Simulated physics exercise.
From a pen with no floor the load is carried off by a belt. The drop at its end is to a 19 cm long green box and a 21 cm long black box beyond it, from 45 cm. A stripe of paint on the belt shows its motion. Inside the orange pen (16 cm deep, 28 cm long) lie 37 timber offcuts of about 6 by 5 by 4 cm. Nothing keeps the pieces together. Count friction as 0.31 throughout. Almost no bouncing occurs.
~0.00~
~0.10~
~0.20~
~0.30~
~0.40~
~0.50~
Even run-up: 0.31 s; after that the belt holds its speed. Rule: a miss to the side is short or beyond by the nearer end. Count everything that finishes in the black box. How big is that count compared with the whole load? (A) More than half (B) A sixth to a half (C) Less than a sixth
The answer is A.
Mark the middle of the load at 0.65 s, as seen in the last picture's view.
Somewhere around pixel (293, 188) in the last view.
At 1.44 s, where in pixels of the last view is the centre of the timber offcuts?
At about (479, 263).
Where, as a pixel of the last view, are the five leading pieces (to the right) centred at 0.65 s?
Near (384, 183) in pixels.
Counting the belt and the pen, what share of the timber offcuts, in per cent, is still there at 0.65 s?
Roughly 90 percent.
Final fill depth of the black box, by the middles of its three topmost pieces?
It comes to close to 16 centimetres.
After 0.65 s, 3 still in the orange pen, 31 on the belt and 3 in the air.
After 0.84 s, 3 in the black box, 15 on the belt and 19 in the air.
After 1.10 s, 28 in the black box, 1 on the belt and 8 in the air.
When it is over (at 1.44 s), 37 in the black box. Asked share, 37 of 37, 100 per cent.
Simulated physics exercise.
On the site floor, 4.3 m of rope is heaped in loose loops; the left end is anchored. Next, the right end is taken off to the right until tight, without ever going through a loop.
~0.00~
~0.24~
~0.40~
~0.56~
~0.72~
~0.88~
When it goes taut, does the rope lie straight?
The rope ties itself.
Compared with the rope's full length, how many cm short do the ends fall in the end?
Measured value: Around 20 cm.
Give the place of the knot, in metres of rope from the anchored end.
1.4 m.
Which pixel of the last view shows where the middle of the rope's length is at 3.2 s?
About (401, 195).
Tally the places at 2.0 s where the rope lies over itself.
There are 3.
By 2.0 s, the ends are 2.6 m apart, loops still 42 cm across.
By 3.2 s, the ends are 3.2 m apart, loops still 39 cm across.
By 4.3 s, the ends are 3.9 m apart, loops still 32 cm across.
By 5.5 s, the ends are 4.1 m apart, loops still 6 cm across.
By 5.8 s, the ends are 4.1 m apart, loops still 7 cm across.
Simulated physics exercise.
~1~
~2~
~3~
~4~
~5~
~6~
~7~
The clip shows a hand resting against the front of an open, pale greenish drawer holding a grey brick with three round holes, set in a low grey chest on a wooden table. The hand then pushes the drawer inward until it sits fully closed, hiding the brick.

________

> **What is being asked**
Working from the material above, retype it in its entirety without change.

> **Solution for this problem**
Simulated physics exercise.
From a pen with no floor the load is carried off by a belt. The drop at its end is to a 19 cm long green box and a 21 cm long black box beyond it, from 45 cm. A stripe of paint on the belt shows its motion. Inside the orange pen (16 cm deep, 28 cm long) lie 37 timber offcuts of about 6 by 5 by 4 cm. Nothing keeps the pieces together. Count friction as 0.31 throughout. Almost no bouncing occurs.
~0.00~
~0.10~
~0.20~
~0.30~
~0.40~
~0.50~
Even run-up: 0.31 s; after that the belt holds its speed. Rule: a miss to the side is short or beyond by the nearer end. Count everything that finishes in the black box. How big is that count compared with the whole load? (A) More than half (B) A sixth to a half (C) Less than a sixth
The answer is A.
Mark the middle of the load at 0.65 s, as seen in the last picture's view.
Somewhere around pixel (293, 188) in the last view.
At 1.44 s, where in pixels of the last view is the centre of the timber offcuts?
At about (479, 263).
Where, as a pixel of the last view, are the five leading pieces (to the right) centred at 0.65 s?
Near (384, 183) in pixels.
Counting the belt and the pen, what share of the timber offcuts, in per cent, is still there at 0.65 s?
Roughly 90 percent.
Final fill depth of the black box, by the middles of its three topmost pieces?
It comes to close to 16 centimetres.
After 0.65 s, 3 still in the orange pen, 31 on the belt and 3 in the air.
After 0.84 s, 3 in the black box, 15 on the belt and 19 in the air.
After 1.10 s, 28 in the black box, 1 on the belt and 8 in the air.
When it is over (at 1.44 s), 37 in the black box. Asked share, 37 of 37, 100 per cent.
Simulated physics exercise.
On the site floor, 4.3 m of rope is heaped in loose loops; the left end is anchored. Next, the right end is taken off to the right until tight, without ever going through a loop.
~0.00~
~0.24~
~0.40~
~0.56~
~0.72~
~0.88~
When it goes taut, does the rope lie straight?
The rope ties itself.
Compared with the rope's full length, how many cm short do the ends fall in the end?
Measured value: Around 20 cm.
Give the place of the knot, in metres of rope from the anchored end.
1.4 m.
Which pixel of the last view shows where the middle of the rope's length is at 3.2 s?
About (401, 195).
Tally the places at 2.0 s where the rope lies over itself.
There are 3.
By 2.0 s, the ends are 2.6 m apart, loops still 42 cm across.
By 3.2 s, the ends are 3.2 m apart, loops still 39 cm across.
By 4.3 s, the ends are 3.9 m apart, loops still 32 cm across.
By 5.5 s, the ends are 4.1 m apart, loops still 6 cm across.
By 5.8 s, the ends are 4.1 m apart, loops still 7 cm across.
Simulated physics exercise.
~1~
~2~
~3~
~4~
~5~
~6~
~7~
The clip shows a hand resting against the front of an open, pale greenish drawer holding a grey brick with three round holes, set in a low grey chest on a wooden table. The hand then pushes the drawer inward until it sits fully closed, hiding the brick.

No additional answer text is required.